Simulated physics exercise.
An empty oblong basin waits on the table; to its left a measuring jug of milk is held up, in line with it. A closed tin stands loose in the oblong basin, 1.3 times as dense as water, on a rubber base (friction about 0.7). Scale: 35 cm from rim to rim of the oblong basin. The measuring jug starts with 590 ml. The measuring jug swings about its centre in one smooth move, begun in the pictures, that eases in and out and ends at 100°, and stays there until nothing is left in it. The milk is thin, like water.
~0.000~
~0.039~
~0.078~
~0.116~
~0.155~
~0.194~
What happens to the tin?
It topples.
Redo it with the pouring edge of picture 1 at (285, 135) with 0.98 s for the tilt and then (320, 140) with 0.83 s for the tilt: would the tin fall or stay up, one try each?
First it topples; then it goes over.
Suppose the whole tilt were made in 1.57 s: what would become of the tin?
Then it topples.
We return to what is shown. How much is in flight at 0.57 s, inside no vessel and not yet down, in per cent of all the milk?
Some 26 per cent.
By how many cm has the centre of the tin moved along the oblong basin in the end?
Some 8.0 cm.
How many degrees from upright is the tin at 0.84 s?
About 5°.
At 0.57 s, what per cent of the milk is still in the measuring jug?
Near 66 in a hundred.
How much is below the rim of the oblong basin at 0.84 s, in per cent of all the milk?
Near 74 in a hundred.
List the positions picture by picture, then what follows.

> **What to work on**: Extract all of the data shown above and repeat it verbatim.

> **Result of this exercise**:
Simulated physics exercise.
An empty oblong basin waits on the table; to its left a measuring jug of milk is held up, in line with it. A closed tin stands loose in the oblong basin, 1.3 times as dense as water, on a rubber base (friction about 0.7). Scale: 35 cm from rim to rim of the oblong basin. The measuring jug starts with 590 ml. The measuring jug swings about its centre in one smooth move, begun in the pictures, that eases in and out and ends at 100°, and stays there until nothing is left in it. The milk is thin, like water.
~0.000~
~0.039~
~0.078~
~0.116~
~0.155~
~0.194~
What happens to the tin?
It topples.
Redo it with the pouring edge of picture 1 at (285, 135) with 0.98 s for the tilt and then (320, 140) with 0.83 s for the tilt: would the tin fall or stay up, one try each?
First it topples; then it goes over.
Suppose the whole tilt were made in 1.57 s: what would become of the tin?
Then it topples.
We return to what is shown. How much is in flight at 0.57 s, inside no vessel and not yet down, in per cent of all the milk?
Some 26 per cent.
By how many cm has the centre of the tin moved along the oblong basin in the end?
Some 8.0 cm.
How many degrees from upright is the tin at 0.84 s?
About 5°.
At 0.57 s, what per cent of the milk is still in the measuring jug?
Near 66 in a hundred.
How much is below the rim of the oblong basin at 0.84 s, in per cent of all the milk?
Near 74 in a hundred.
List the positions picture by picture, then what follows.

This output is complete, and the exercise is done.